BEGIN TASK INPUT
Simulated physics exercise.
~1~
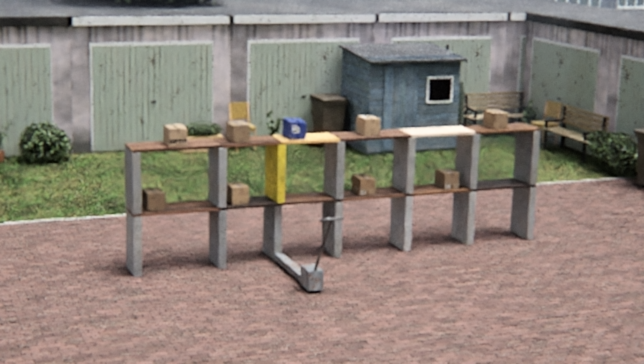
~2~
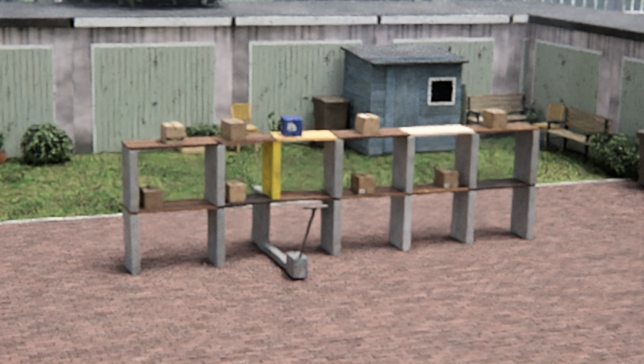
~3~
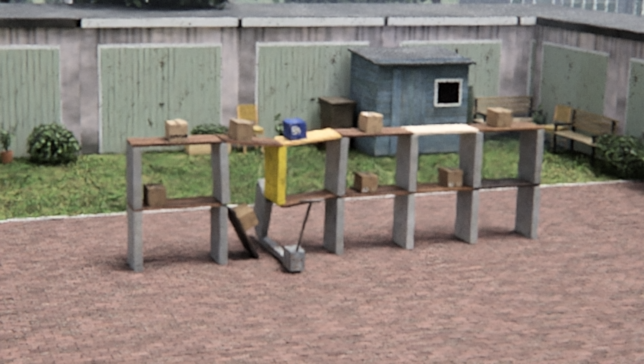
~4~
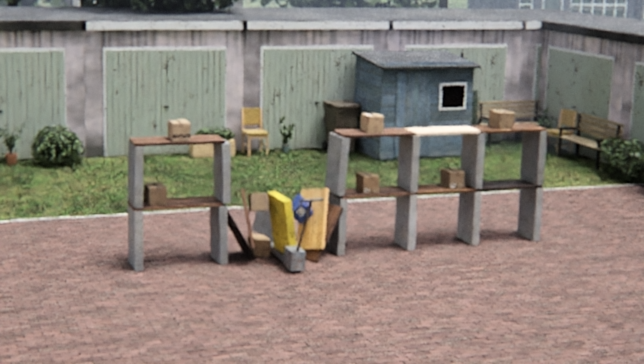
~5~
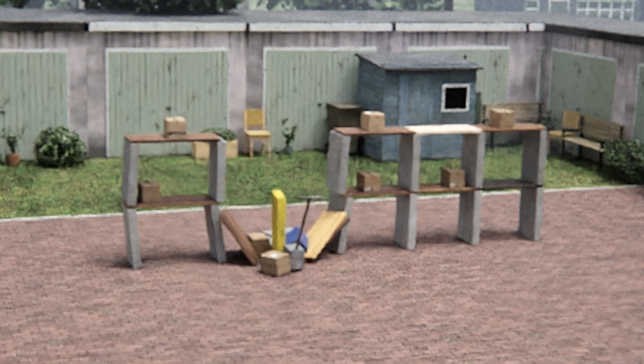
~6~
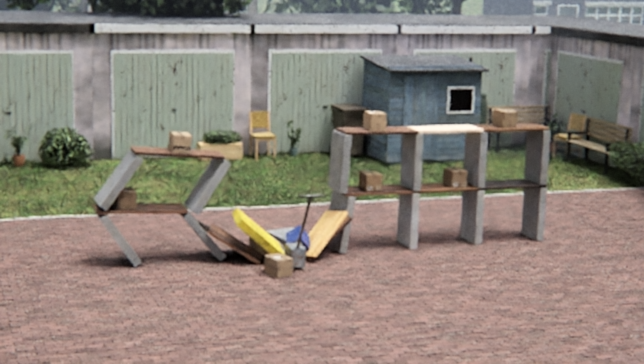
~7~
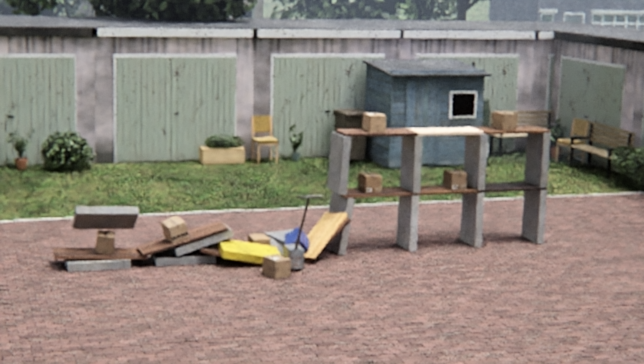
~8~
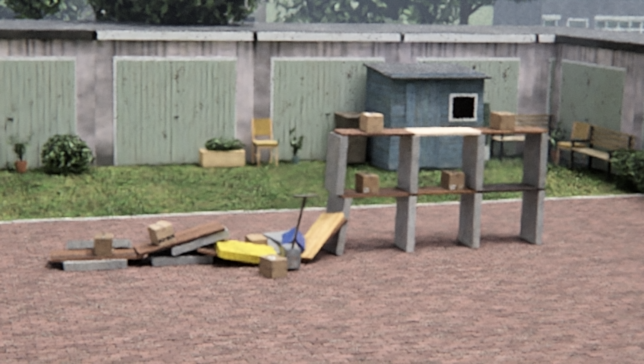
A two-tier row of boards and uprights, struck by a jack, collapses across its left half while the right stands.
END TASK INPUT
BEGIN TASK INPUT
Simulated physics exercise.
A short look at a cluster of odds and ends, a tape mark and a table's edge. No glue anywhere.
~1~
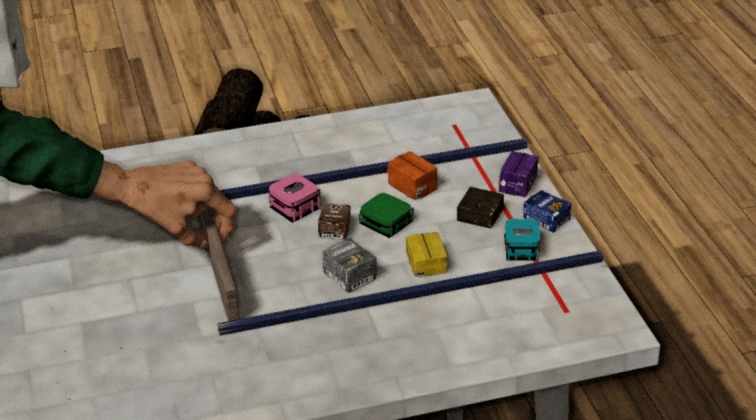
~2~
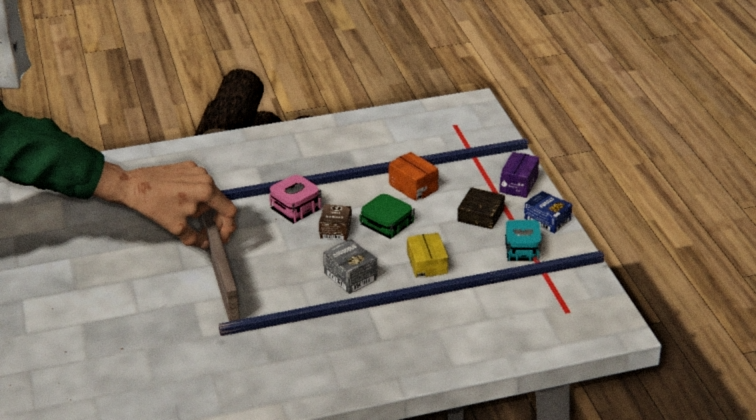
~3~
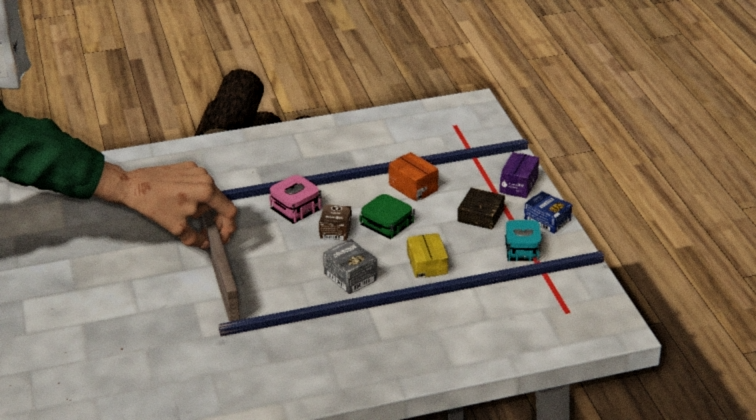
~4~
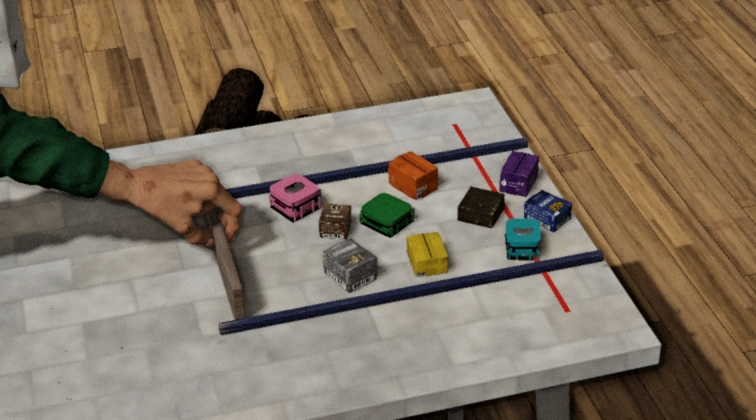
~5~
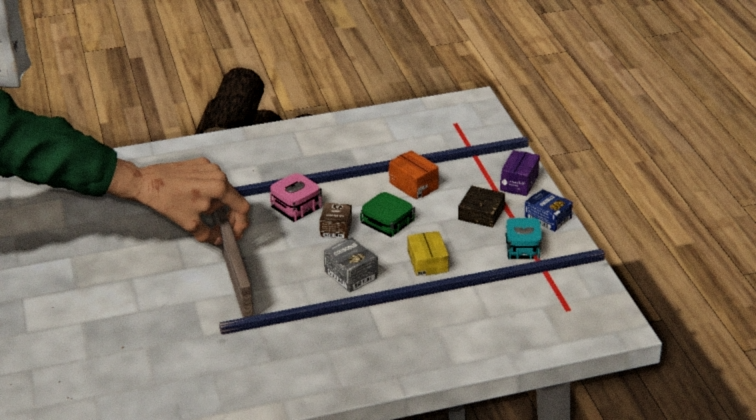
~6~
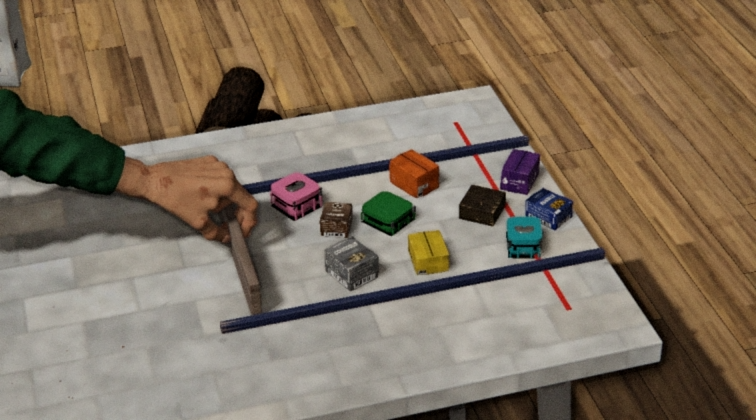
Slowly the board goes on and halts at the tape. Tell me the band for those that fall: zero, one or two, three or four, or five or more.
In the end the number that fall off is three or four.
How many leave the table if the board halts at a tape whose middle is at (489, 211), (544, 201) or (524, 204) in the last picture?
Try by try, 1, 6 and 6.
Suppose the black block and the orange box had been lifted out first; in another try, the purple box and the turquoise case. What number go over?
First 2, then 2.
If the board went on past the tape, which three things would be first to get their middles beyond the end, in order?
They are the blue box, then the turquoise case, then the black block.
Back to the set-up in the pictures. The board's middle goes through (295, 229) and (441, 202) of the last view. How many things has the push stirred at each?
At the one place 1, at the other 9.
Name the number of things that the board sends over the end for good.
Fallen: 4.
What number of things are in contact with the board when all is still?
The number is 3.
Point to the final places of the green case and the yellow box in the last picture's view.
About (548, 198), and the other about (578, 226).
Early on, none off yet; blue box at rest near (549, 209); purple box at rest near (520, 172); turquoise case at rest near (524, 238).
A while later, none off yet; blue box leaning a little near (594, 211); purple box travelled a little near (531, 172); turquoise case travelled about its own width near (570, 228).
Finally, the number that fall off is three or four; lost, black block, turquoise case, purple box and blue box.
END TASK INPUT
BEGIN TASK INPUT
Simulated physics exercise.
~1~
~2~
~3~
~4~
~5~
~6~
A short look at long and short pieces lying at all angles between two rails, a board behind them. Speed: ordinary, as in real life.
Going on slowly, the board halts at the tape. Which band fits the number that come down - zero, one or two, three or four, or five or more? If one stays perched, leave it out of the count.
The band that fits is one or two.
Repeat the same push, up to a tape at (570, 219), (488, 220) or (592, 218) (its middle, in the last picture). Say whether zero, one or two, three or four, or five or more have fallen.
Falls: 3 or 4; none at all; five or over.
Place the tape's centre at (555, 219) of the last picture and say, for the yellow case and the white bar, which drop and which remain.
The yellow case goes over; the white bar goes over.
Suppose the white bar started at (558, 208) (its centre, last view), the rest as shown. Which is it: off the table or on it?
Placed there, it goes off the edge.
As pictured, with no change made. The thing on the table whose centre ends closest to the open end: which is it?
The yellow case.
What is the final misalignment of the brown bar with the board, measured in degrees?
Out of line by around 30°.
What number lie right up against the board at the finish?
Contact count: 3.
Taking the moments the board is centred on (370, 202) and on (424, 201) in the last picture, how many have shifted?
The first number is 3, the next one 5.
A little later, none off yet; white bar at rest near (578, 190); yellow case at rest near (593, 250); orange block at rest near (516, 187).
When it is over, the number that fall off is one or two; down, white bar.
END TASK INPUT
#### [WHAT YOU SHOULD DO]
Gather each line in the entries above where the string "short" is found.

#### [EXERCISE RESPONSE]
A short look at a cluster of odds and ends, a tape mark and a table's edge. No glue anywhere.
A short look at long and short pieces lying at all angles between two rails, a board behind them. Speed: ordinary, as in real life.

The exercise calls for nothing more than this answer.